PROBLEM TO WORK ON :: Identify and pull out each line of the entries in which "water" occurs.

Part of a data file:
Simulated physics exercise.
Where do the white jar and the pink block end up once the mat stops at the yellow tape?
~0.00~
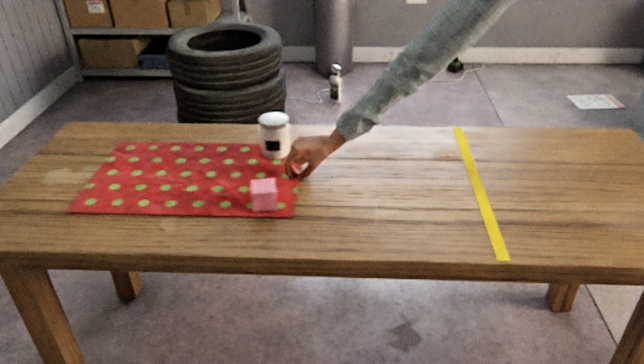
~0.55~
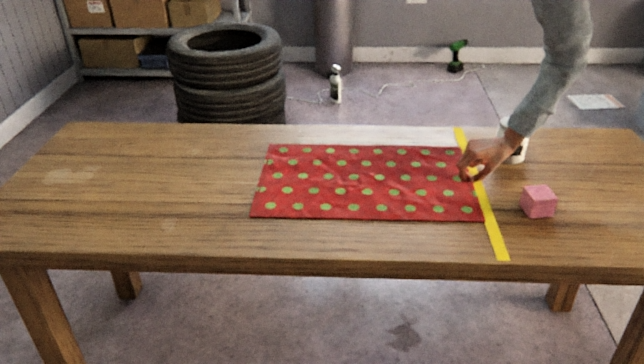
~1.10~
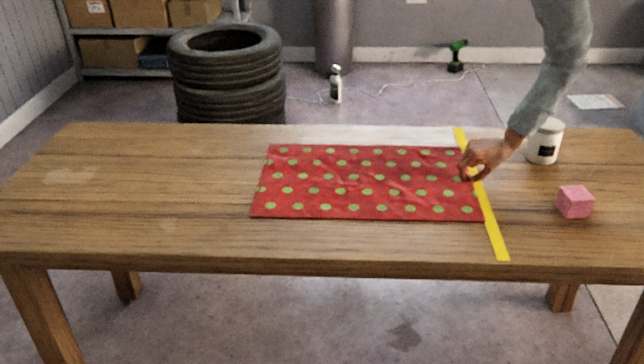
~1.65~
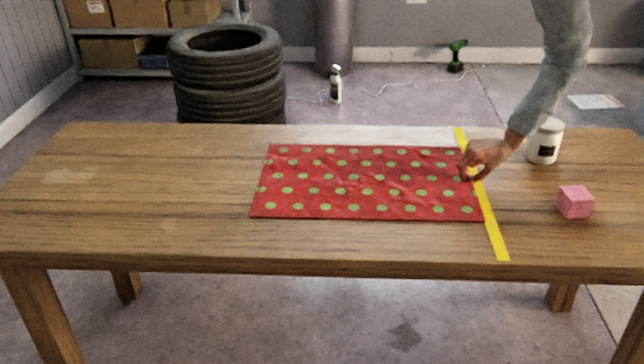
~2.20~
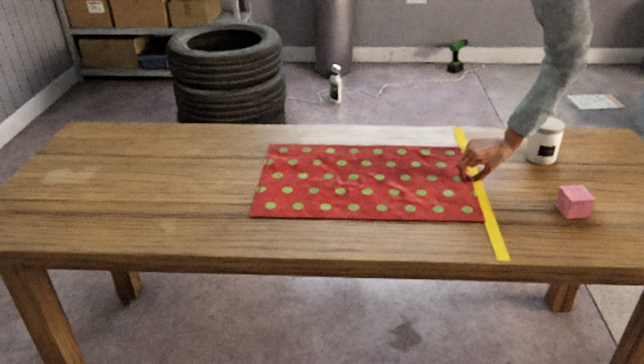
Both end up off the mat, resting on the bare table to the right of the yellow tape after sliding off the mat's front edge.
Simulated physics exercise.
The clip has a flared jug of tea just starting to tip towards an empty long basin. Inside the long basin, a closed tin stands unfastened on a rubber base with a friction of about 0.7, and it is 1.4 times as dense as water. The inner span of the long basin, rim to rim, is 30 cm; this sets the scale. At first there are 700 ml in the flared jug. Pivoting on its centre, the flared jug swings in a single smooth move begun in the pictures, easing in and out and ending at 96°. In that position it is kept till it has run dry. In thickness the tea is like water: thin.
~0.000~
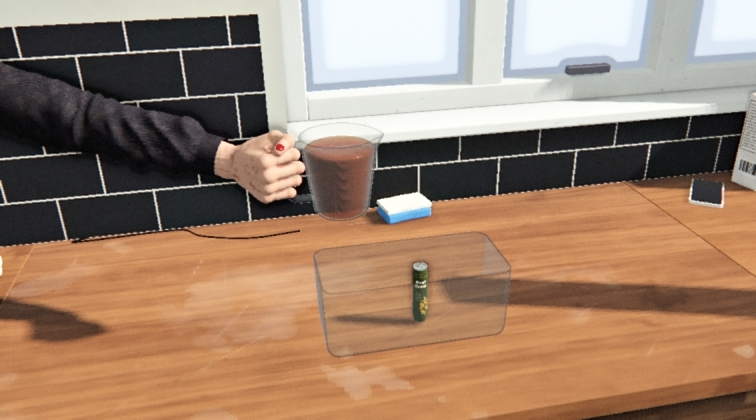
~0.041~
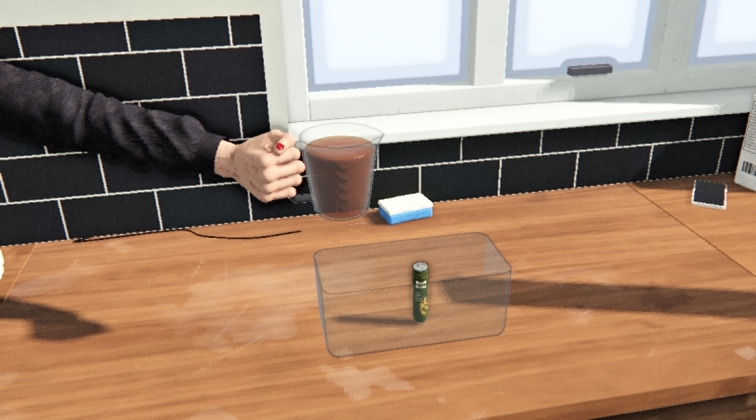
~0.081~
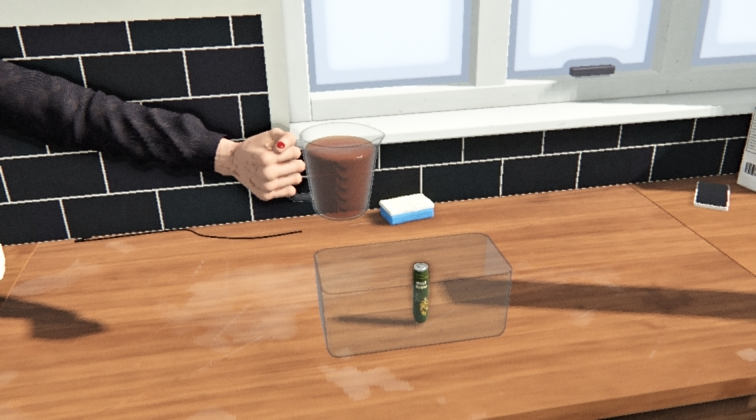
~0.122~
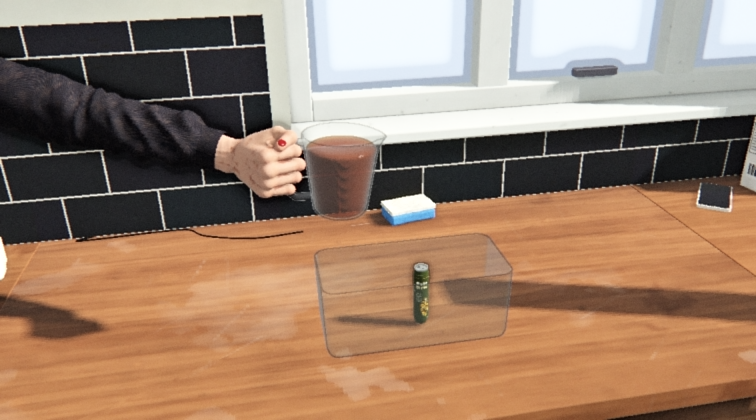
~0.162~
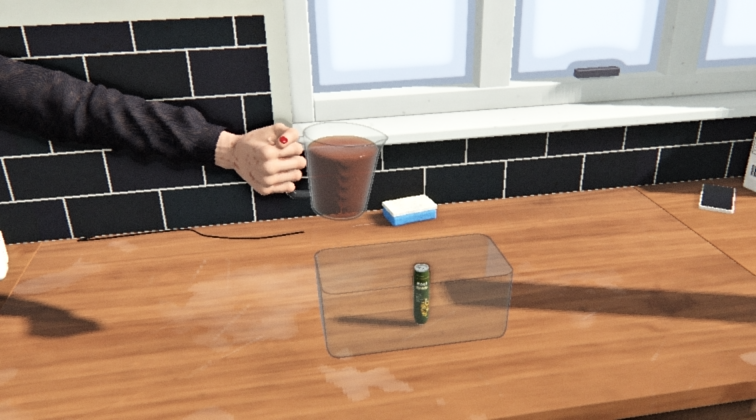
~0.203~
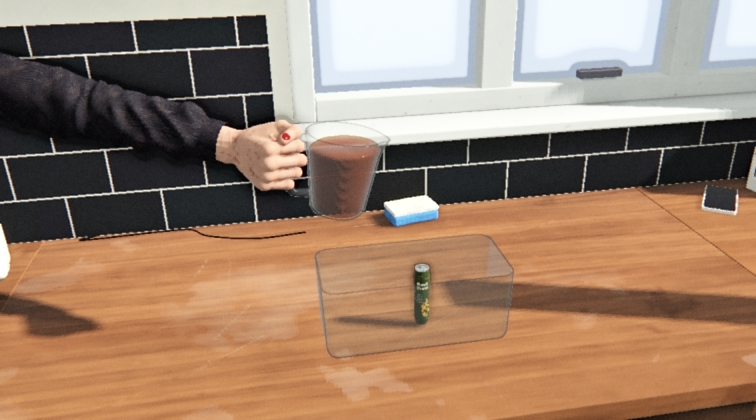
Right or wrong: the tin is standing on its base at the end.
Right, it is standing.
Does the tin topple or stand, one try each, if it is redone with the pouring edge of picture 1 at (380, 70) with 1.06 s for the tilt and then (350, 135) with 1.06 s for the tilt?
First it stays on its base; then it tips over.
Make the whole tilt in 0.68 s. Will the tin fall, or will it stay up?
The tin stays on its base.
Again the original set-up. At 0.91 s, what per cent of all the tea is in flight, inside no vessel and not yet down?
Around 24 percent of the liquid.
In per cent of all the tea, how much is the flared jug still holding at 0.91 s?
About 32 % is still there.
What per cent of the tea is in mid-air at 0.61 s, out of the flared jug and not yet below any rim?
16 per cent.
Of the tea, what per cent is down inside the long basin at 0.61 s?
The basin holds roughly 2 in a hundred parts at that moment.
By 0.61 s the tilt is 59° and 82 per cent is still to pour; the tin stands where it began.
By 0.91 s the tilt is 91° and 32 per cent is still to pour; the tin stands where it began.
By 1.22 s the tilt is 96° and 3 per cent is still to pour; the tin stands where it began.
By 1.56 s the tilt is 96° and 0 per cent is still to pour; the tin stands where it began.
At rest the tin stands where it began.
==
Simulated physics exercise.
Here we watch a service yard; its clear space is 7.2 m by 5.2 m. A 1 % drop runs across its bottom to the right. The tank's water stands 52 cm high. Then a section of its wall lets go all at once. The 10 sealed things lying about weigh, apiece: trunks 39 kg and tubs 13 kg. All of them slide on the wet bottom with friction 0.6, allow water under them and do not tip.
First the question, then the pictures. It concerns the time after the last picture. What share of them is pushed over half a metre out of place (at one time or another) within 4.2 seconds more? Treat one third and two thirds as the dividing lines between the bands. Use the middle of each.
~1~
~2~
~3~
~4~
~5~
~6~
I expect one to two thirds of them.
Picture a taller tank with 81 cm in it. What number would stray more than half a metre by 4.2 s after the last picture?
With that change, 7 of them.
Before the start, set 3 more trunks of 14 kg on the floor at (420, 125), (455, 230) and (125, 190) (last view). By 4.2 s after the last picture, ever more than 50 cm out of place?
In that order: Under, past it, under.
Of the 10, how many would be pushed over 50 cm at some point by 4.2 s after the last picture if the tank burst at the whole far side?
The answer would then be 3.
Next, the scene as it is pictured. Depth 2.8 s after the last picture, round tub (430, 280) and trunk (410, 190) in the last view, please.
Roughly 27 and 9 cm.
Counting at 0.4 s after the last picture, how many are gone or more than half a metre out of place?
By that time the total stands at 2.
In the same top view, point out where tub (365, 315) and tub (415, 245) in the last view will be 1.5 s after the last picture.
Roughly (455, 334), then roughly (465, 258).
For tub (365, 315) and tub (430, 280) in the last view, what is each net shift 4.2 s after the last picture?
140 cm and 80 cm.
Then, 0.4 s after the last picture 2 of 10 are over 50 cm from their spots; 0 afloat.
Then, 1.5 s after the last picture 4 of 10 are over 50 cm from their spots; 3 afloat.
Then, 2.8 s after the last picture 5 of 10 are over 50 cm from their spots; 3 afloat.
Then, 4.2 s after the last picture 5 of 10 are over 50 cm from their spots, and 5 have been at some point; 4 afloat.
* * *
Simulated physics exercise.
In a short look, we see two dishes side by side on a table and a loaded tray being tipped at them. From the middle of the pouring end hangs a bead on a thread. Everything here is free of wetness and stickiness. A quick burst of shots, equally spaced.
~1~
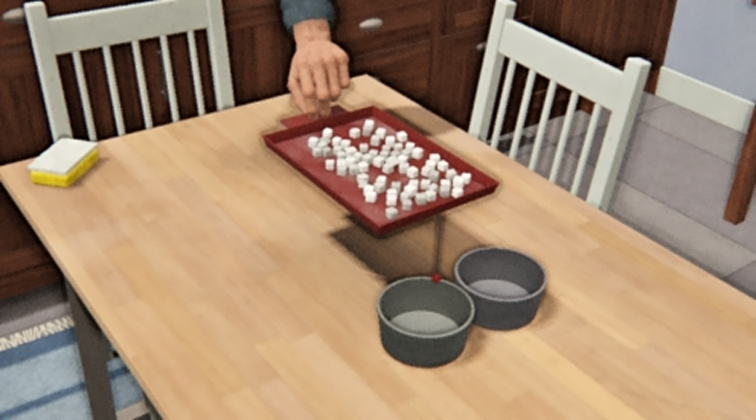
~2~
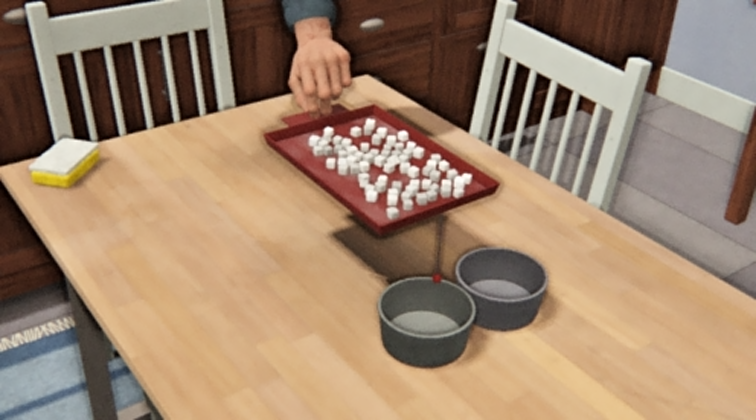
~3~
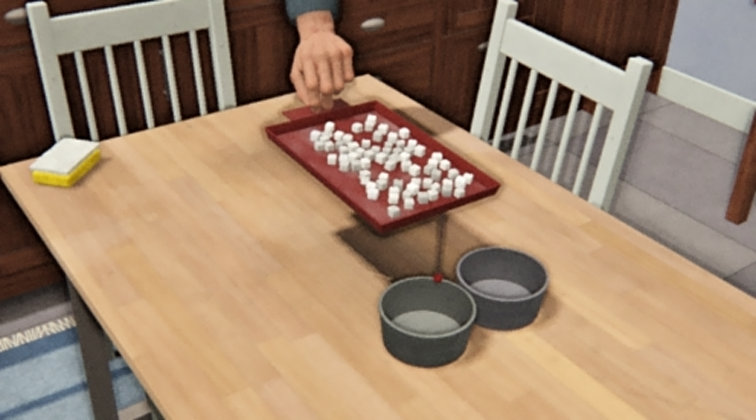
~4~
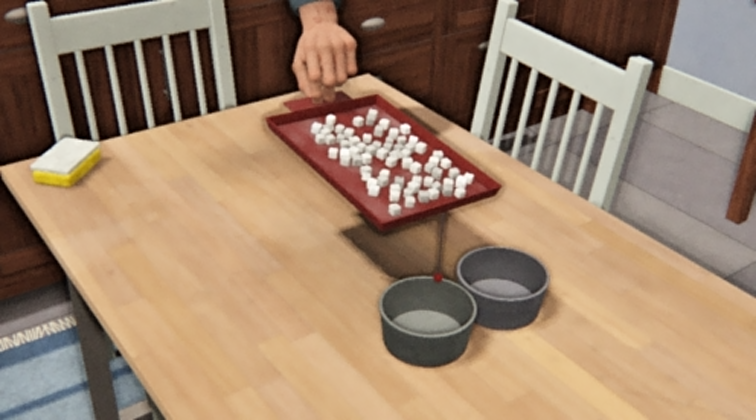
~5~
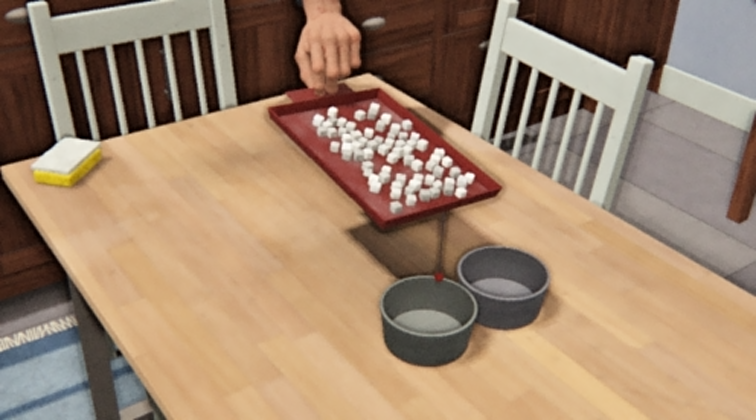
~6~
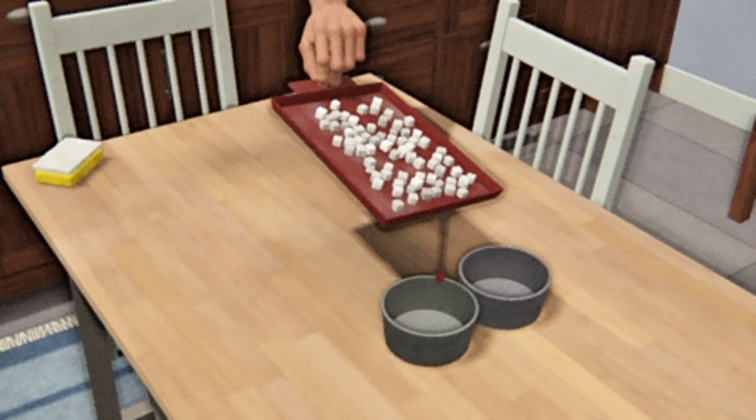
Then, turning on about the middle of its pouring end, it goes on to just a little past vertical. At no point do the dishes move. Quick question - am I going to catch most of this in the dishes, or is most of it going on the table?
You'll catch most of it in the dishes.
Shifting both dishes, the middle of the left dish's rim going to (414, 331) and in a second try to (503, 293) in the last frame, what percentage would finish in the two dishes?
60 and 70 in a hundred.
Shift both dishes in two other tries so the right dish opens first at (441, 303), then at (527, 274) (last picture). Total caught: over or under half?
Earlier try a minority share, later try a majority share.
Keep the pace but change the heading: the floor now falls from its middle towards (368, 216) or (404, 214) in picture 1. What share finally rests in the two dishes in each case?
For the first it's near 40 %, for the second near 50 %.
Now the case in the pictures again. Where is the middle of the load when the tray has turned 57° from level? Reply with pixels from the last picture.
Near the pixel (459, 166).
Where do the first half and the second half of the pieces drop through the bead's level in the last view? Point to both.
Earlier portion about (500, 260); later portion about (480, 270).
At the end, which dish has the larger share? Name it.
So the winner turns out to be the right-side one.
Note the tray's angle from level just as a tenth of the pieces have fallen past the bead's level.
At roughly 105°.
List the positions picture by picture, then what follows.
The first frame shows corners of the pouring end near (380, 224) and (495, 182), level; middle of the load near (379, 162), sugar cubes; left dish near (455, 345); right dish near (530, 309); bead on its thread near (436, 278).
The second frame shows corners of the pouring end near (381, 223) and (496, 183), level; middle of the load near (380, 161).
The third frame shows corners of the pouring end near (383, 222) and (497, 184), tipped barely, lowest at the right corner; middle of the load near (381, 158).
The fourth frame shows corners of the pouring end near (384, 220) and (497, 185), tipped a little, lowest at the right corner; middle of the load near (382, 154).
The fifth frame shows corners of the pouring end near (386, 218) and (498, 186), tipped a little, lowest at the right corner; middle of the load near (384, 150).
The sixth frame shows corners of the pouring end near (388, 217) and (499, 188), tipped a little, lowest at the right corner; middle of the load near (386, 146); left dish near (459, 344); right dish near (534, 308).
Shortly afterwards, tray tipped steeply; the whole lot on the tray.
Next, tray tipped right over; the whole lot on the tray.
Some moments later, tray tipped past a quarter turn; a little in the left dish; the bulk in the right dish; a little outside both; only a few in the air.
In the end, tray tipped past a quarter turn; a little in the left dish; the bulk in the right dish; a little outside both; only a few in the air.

OUTPUT BELOW ::
The clip has a flared jug of tea just starting to tip towards an empty long basin. Inside the long basin, a closed tin stands unfastened on a rubber base with a friction of about 0.7, and it is 1.4 times as dense as water. The inner span of the long basin, rim to rim, is 30 cm; this sets the scale. At first there are 700 ml in the flared jug. Pivoting on its centre, the flared jug swings in a single smooth move begun in the pictures, easing in and out and ending at 96°. In that position it is kept till it has run dry. In thickness the tea is like water: thin.
Here we watch a service yard; its clear space is 7.2 m by 5.2 m. A 1 % drop runs across its bottom to the right. The tank's water stands 52 cm high. Then a section of its wall lets go all at once. The 10 sealed things lying about weigh, apiece: trunks 39 kg and tubs 13 kg. All of them slide on the wet bottom with friction 0.6, allow water under them and do not tip.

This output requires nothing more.